Items from a question collection

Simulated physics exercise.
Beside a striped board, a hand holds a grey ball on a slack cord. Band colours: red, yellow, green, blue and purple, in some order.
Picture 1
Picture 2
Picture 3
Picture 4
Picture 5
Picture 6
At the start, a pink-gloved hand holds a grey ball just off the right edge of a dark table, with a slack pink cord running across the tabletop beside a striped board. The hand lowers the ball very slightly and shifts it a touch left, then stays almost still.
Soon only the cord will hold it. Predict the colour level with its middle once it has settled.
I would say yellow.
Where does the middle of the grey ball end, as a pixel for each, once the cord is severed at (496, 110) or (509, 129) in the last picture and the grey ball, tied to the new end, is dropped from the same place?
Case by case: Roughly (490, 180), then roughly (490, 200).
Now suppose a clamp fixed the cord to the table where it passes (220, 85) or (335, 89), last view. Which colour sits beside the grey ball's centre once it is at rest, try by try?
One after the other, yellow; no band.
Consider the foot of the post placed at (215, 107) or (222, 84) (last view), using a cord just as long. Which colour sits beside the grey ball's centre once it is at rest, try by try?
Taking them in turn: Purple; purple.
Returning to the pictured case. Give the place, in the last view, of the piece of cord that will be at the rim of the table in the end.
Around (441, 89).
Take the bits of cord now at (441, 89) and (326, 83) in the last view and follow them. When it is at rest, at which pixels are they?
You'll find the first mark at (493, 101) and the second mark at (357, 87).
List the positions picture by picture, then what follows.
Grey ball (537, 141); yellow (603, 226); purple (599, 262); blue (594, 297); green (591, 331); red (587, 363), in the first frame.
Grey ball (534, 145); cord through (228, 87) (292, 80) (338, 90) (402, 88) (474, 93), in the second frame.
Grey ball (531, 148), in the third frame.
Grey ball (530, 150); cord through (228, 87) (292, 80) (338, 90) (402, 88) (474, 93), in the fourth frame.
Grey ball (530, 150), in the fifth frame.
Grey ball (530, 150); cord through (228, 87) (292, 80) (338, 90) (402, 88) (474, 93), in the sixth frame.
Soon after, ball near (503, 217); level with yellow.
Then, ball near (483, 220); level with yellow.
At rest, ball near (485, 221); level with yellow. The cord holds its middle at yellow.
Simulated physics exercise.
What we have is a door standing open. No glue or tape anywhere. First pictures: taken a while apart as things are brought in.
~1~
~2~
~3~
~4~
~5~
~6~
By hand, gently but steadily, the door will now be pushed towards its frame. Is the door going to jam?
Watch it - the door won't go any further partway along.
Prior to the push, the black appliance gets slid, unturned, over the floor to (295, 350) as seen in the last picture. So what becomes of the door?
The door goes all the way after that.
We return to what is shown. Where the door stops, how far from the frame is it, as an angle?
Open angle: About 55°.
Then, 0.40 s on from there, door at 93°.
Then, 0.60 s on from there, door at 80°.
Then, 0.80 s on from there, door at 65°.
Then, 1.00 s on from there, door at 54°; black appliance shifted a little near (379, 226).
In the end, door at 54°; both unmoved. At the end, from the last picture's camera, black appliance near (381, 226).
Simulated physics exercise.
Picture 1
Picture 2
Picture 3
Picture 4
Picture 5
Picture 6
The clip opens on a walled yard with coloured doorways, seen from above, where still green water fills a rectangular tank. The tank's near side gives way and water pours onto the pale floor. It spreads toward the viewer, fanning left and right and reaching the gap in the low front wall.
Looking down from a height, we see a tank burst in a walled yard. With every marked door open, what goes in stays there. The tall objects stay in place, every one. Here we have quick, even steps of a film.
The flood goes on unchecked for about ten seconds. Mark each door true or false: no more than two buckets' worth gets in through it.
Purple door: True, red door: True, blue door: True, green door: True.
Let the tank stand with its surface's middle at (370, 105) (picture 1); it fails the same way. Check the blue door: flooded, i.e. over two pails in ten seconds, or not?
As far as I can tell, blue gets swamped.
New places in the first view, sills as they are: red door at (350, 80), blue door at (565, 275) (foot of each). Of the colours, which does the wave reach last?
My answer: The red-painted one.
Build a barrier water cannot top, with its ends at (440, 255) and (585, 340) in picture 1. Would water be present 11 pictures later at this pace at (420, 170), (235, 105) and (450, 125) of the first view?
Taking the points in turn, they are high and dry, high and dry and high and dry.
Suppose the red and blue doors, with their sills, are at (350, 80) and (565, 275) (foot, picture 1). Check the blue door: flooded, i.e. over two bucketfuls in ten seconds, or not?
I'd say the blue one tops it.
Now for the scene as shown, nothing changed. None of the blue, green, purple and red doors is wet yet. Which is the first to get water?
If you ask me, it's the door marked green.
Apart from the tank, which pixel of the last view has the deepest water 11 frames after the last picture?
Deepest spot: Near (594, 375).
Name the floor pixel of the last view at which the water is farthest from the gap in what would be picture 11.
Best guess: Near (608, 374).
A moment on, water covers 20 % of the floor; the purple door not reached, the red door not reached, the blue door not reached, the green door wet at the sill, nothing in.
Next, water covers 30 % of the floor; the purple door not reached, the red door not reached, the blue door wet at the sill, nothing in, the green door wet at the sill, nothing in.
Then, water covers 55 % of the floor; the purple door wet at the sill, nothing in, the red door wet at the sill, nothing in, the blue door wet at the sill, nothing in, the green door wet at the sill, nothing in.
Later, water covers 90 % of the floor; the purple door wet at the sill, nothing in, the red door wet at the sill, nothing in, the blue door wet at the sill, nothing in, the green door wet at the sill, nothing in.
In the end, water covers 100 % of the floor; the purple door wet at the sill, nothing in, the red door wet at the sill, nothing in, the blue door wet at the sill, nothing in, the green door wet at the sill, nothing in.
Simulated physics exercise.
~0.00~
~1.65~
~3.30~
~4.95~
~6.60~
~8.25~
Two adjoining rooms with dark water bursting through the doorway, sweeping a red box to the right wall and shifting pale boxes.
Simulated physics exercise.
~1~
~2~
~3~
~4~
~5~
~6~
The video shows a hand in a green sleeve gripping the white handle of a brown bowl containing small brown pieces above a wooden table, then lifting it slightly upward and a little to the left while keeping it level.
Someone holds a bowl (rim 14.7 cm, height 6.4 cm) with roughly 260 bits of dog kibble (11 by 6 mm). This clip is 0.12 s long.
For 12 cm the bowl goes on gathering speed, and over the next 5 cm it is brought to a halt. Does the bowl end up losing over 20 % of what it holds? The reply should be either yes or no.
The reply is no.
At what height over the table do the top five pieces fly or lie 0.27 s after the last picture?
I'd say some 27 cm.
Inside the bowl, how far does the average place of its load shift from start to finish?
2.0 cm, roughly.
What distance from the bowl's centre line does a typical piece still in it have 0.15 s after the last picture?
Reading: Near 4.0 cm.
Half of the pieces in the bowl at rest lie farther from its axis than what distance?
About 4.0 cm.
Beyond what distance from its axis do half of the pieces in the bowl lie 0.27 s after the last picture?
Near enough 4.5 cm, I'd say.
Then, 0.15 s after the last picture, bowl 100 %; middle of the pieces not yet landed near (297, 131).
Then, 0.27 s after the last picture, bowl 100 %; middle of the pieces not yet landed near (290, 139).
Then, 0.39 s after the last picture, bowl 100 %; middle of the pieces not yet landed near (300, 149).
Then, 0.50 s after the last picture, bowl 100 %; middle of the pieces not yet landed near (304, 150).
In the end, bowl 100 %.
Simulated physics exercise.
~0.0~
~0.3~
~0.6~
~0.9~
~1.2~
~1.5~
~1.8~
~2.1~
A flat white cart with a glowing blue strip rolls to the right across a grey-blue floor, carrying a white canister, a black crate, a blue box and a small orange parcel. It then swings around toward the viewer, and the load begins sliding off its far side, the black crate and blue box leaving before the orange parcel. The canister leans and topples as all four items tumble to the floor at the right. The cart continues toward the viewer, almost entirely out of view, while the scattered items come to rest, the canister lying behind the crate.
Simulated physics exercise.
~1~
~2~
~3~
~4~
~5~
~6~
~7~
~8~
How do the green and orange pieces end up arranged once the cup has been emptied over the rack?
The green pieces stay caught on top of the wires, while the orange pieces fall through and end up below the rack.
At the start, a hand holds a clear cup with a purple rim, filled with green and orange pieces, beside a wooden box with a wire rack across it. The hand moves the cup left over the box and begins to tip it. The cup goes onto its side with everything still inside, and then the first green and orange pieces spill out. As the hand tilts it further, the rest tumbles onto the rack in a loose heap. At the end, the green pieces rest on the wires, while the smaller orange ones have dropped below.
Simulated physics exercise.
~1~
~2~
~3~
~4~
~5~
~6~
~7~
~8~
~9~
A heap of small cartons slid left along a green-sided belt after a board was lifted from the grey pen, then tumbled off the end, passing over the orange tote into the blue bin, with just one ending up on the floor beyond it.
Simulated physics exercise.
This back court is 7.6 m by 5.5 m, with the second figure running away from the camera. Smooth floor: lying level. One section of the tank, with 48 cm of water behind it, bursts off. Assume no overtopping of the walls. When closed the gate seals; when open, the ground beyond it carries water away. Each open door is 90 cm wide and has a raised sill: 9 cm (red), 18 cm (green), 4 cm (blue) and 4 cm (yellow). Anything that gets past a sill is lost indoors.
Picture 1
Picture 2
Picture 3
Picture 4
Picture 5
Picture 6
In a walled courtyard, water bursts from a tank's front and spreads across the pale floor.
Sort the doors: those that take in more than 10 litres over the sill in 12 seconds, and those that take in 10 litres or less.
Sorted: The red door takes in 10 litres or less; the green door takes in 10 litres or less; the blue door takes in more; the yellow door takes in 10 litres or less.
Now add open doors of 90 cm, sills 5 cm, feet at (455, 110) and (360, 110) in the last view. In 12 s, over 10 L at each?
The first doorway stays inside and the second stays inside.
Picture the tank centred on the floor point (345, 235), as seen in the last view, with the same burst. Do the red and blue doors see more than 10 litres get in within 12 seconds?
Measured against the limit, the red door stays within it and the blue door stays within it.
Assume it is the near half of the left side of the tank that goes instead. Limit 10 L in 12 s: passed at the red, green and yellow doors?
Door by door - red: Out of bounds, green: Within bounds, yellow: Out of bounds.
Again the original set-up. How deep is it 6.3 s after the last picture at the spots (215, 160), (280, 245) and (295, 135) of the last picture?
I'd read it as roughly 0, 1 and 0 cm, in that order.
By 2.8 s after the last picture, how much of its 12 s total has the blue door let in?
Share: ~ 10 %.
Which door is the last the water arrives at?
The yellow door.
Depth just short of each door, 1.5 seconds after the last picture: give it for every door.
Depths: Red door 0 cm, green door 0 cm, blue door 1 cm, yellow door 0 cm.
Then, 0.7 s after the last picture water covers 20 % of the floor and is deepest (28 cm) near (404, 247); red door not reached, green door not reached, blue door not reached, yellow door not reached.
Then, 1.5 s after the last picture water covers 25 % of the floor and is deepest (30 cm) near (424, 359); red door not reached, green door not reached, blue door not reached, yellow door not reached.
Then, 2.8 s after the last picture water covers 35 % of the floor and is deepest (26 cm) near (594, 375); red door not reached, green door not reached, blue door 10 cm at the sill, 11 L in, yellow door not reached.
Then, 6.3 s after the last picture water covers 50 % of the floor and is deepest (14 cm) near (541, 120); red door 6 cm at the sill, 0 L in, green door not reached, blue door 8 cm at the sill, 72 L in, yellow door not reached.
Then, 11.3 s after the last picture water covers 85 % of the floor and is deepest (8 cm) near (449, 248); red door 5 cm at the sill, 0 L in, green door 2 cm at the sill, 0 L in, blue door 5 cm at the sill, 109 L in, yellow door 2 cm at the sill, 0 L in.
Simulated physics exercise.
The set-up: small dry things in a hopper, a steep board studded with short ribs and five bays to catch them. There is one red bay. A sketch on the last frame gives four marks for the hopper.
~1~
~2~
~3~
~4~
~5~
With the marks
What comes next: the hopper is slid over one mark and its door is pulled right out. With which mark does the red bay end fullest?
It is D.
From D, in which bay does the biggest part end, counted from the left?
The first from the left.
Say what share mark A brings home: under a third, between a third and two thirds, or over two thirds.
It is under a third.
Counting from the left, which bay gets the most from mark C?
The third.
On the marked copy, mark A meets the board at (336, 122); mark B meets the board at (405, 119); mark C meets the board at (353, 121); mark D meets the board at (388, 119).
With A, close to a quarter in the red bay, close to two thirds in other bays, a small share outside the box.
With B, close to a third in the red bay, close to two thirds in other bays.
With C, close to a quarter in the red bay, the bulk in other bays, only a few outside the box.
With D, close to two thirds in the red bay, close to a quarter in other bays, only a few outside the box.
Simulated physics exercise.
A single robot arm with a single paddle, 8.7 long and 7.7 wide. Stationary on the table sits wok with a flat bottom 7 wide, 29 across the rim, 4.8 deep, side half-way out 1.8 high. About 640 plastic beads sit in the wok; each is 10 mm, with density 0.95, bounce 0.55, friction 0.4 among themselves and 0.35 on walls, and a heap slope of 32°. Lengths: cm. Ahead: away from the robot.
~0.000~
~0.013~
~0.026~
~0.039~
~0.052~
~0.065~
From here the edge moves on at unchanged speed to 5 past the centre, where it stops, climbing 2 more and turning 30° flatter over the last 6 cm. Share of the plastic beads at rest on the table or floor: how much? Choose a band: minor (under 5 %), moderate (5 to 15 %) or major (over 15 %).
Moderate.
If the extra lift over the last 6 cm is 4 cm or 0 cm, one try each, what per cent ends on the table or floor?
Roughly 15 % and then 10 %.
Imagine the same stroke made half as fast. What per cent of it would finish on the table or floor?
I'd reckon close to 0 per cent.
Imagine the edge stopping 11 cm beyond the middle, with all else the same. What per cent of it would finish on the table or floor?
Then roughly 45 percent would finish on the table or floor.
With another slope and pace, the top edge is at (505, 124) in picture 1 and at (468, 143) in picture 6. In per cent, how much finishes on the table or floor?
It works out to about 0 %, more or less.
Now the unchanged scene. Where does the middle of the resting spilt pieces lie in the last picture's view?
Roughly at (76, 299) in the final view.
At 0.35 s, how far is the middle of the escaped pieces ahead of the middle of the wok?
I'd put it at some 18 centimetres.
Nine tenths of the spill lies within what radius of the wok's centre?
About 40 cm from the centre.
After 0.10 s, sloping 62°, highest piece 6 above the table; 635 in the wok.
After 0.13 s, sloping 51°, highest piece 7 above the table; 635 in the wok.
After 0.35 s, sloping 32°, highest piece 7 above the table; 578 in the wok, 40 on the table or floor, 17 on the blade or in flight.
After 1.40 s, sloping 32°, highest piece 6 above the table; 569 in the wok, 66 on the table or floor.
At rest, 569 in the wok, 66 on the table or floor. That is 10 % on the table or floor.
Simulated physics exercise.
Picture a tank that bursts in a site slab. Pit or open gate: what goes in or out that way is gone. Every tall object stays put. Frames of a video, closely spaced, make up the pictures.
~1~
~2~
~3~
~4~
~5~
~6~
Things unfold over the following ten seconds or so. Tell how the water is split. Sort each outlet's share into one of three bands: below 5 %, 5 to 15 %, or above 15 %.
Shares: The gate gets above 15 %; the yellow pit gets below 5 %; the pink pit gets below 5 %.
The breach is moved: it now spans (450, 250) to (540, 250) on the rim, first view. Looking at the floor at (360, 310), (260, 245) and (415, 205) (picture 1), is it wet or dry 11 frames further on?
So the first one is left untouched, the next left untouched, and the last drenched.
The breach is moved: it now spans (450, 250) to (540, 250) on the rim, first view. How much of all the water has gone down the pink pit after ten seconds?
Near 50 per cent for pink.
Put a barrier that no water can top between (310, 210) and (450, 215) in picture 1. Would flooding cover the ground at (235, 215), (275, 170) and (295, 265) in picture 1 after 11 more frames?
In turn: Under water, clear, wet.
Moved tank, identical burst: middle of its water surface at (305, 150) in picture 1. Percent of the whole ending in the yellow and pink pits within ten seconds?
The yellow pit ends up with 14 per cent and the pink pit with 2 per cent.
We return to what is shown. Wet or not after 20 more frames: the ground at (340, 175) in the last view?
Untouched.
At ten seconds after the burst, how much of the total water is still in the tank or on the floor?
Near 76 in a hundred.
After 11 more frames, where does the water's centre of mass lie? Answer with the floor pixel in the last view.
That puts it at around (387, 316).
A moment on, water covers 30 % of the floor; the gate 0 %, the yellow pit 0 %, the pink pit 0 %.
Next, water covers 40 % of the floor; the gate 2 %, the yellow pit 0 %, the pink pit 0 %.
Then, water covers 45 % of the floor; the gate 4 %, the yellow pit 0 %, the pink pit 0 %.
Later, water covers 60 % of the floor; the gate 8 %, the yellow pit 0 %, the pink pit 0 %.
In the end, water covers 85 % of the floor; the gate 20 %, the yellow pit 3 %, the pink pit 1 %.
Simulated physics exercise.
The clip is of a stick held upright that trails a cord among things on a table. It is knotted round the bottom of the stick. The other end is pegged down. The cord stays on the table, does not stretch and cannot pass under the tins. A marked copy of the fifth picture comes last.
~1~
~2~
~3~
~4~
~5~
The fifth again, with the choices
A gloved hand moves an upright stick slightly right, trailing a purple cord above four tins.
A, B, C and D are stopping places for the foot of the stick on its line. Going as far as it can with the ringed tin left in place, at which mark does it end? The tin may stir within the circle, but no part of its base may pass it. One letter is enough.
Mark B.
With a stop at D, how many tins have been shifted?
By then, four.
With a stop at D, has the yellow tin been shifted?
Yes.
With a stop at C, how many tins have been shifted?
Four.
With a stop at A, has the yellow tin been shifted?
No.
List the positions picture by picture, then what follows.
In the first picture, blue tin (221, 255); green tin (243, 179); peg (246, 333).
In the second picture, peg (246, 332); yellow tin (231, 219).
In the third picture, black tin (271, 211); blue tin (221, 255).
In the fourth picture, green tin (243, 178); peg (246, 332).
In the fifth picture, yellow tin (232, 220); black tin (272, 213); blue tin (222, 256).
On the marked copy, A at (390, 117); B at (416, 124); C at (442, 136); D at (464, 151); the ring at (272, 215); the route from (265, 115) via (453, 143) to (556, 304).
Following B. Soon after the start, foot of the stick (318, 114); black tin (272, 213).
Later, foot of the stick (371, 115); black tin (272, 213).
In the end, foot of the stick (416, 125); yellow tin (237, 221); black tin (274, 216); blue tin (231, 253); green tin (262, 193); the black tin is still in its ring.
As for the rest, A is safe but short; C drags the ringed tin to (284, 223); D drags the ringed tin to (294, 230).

## SET TASK
Filter the data, keeping only the lines that contain "among".

## FINISHED ANSWER
A single robot arm with a single paddle, 8.7 long and 7.7 wide. Stationary on the table sits wok with a flat bottom 7 wide, 29 across the rim, 4.8 deep, side half-way out 1.8 high. About 640 plastic beads sit in the wok; each is 10 mm, with density 0.95, bounce 0.55, friction 0.4 among themselves and 0.35 on walls, and a heap slope of 32°. Lengths: cm. Ahead: away from the robot.
The clip is of a stick held upright that trails a cord among things on a table. It is knotted round the bottom of the stick. The other end is pegged down. The cord stays on the table, does not stretch and cannot pass under the tins. A marked copy of the fifth picture comes last.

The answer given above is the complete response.